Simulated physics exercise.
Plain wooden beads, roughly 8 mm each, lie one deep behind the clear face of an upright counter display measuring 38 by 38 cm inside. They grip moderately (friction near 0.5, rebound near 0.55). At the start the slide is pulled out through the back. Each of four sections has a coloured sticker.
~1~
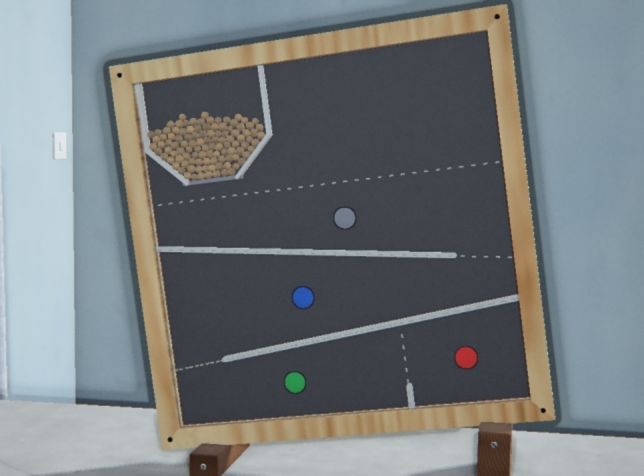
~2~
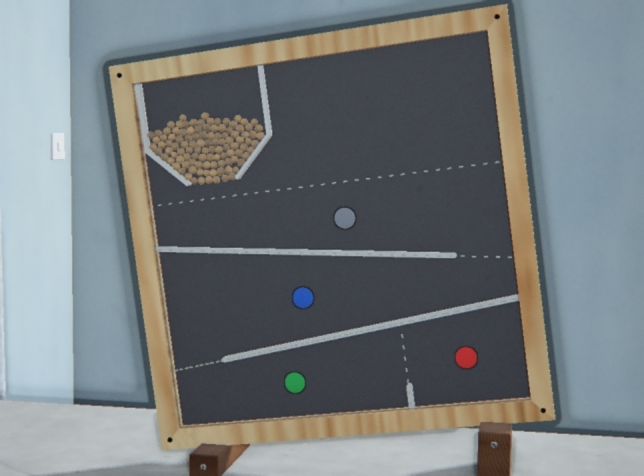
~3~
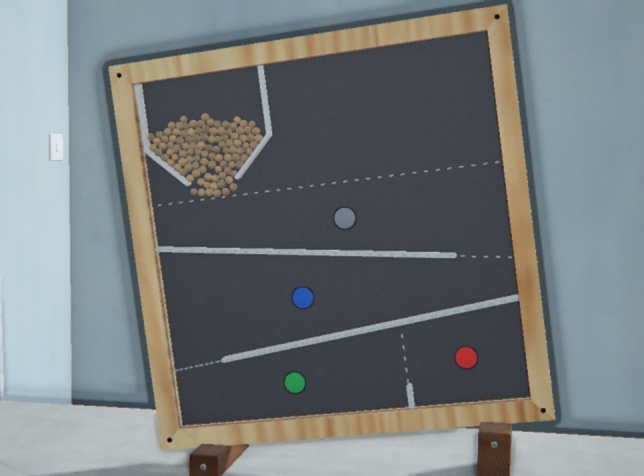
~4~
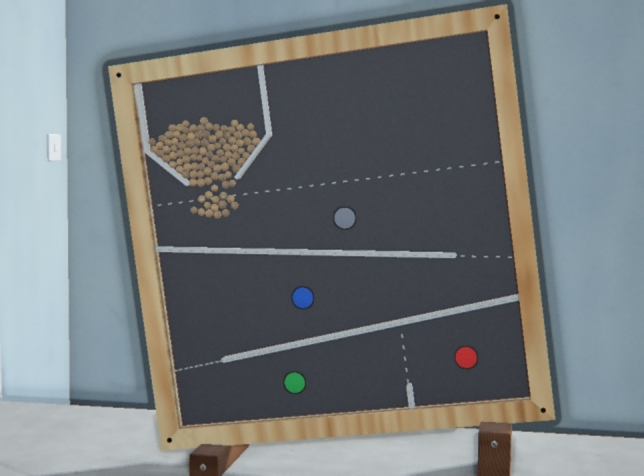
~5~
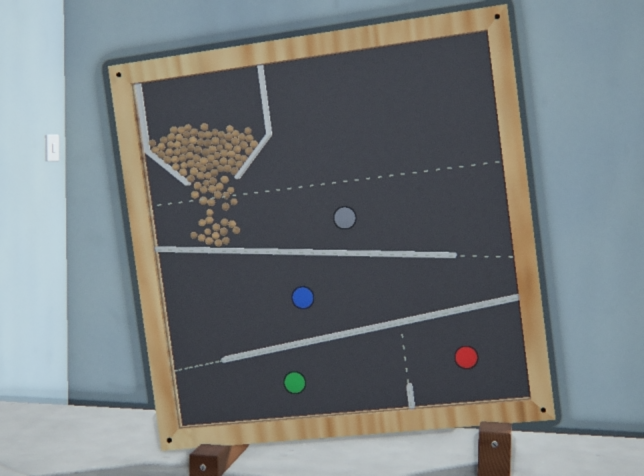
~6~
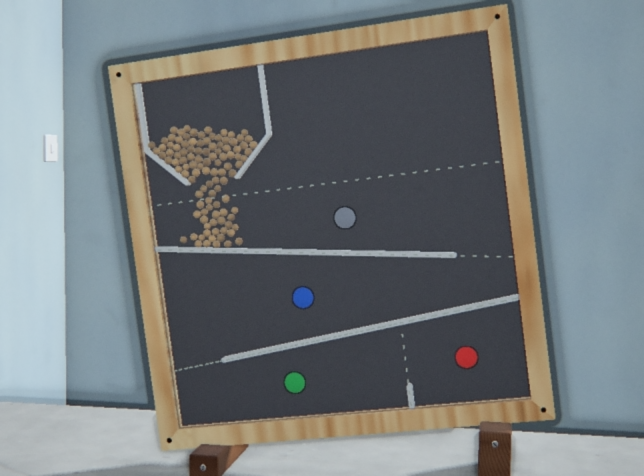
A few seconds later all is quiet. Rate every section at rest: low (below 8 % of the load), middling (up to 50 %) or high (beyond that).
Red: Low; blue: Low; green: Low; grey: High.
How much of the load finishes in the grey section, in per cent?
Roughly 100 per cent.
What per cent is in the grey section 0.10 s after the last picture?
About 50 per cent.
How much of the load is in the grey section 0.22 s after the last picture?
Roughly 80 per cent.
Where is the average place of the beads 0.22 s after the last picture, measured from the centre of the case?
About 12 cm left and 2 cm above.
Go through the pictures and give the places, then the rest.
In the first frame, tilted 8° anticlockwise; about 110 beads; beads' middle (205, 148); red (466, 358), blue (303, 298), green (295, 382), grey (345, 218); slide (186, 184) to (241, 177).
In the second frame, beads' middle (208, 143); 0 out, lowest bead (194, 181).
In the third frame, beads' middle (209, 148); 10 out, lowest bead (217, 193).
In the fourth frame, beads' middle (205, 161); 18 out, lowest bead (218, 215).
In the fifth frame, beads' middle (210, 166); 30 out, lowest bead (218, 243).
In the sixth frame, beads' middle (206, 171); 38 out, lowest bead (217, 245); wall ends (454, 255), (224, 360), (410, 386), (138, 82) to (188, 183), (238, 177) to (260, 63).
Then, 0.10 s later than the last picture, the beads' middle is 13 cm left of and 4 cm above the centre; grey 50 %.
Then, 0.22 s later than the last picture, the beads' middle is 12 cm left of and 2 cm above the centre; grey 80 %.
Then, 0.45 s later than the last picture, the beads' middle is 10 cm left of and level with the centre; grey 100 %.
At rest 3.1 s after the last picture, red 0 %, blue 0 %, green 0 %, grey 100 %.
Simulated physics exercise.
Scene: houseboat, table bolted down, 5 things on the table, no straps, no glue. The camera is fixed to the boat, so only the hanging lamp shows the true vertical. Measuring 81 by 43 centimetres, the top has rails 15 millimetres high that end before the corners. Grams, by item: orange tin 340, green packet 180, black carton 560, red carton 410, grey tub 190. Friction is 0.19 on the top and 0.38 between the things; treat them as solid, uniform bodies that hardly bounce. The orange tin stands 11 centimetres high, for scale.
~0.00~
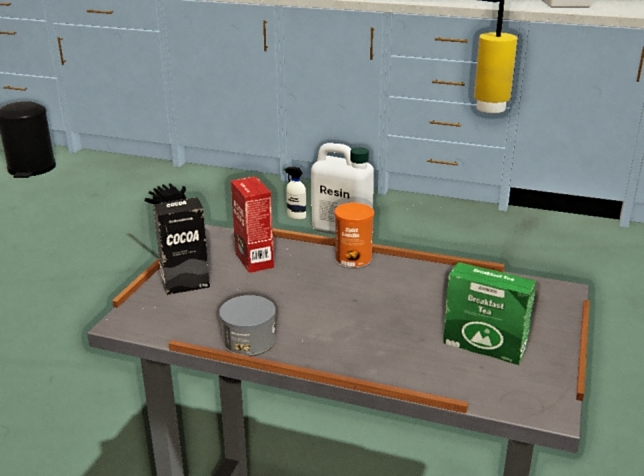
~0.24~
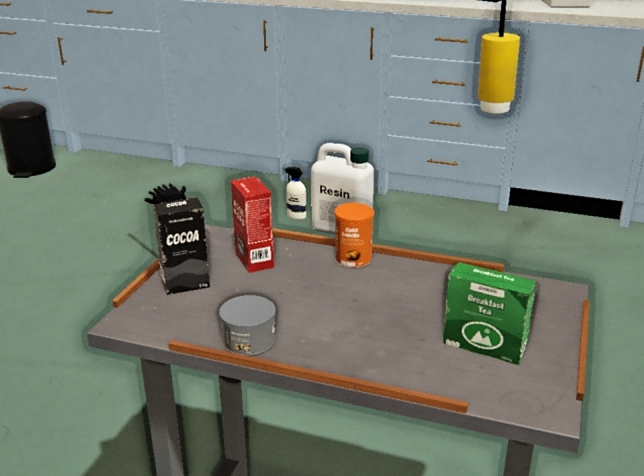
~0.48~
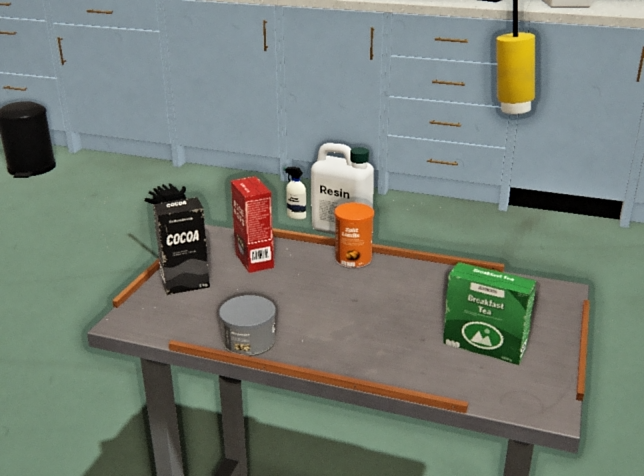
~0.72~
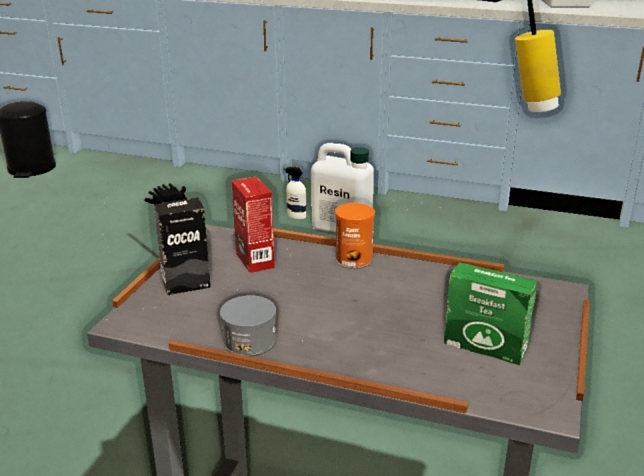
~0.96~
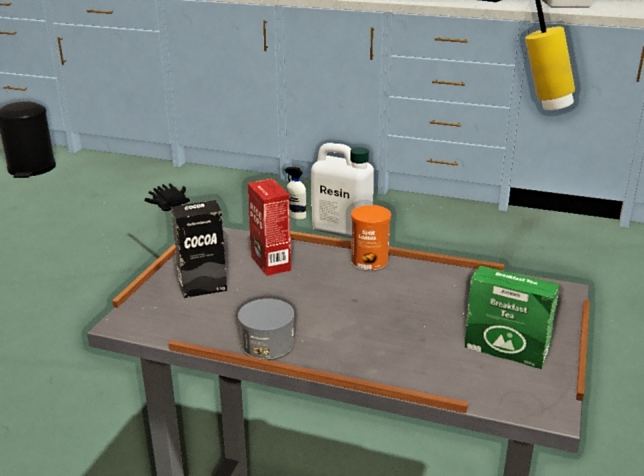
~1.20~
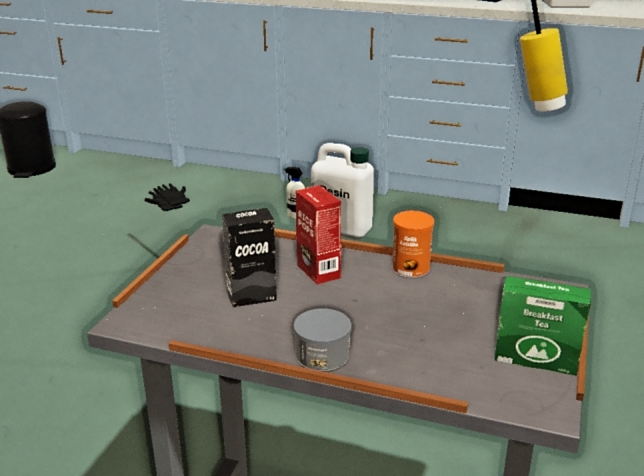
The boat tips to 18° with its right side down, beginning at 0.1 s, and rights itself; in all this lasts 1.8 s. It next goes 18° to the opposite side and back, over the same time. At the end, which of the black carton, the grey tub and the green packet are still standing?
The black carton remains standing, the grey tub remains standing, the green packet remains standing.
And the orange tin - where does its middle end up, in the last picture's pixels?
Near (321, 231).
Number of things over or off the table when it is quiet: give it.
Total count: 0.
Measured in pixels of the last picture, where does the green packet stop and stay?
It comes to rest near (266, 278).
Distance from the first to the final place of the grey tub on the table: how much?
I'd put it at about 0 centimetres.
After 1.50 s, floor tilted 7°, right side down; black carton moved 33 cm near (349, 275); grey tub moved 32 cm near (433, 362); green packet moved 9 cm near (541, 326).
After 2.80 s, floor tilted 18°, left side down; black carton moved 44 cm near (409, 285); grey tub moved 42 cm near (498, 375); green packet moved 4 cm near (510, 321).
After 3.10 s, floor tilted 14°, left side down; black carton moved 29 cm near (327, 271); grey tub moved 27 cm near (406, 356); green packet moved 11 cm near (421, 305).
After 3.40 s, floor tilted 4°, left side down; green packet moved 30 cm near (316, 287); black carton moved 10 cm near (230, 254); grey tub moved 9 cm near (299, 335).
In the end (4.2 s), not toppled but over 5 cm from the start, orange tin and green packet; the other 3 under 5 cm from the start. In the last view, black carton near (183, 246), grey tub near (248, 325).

——

Goal of the exercise. Copy the listing exactly. Any image in it stays out of the copy.

Output of the task.
Simulated physics exercise.
Plain wooden beads, roughly 8 mm each, lie one deep behind the clear face of an upright counter display measuring 38 by 38 cm inside. They grip moderately (friction near 0.5, rebound near 0.55). At the start the slide is pulled out through the back. Each of four sections has a coloured sticker.
~1~
~2~
~3~
~4~
~5~
~6~
A few seconds later all is quiet. Rate every section at rest: low (below 8 % of the load), middling (up to 50 %) or high (beyond that).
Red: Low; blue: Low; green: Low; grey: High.
How much of the load finishes in the grey section, in per cent?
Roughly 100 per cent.
What per cent is in the grey section 0.10 s after the last picture?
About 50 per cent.
How much of the load is in the grey section 0.22 s after the last picture?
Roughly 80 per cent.
Where is the average place of the beads 0.22 s after the last picture, measured from the centre of the case?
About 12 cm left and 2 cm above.
Go through the pictures and give the places, then the rest.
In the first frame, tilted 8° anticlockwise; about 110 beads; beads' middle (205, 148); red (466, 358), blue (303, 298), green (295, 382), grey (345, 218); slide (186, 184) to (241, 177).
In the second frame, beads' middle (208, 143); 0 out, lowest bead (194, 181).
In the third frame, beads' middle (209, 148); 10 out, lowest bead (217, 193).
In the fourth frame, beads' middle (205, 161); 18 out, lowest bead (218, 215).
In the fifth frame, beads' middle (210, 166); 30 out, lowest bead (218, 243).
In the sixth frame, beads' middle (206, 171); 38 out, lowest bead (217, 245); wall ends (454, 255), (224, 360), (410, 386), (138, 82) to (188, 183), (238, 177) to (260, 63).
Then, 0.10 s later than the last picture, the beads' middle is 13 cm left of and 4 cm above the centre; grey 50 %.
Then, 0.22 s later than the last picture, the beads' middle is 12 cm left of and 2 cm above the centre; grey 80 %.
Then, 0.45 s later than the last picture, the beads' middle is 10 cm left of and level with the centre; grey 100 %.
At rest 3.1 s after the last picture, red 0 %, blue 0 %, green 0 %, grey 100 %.
Simulated physics exercise.
Scene: houseboat, table bolted down, 5 things on the table, no straps, no glue. The camera is fixed to the boat, so only the hanging lamp shows the true vertical. Measuring 81 by 43 centimetres, the top has rails 15 millimetres high that end before the corners. Grams, by item: orange tin 340, green packet 180, black carton 560, red carton 410, grey tub 190. Friction is 0.19 on the top and 0.38 between the things; treat them as solid, uniform bodies that hardly bounce. The orange tin stands 11 centimetres high, for scale.
~0.00~
~0.24~
~0.48~
~0.72~
~0.96~
~1.20~
The boat tips to 18° with its right side down, beginning at 0.1 s, and rights itself; in all this lasts 1.8 s. It next goes 18° to the opposite side and back, over the same time. At the end, which of the black carton, the grey tub and the green packet are still standing?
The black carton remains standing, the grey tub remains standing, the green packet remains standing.
And the orange tin - where does its middle end up, in the last picture's pixels?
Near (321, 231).
Number of things over or off the table when it is quiet: give it.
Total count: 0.
Measured in pixels of the last picture, where does the green packet stop and stay?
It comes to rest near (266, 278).
Distance from the first to the final place of the grey tub on the table: how much?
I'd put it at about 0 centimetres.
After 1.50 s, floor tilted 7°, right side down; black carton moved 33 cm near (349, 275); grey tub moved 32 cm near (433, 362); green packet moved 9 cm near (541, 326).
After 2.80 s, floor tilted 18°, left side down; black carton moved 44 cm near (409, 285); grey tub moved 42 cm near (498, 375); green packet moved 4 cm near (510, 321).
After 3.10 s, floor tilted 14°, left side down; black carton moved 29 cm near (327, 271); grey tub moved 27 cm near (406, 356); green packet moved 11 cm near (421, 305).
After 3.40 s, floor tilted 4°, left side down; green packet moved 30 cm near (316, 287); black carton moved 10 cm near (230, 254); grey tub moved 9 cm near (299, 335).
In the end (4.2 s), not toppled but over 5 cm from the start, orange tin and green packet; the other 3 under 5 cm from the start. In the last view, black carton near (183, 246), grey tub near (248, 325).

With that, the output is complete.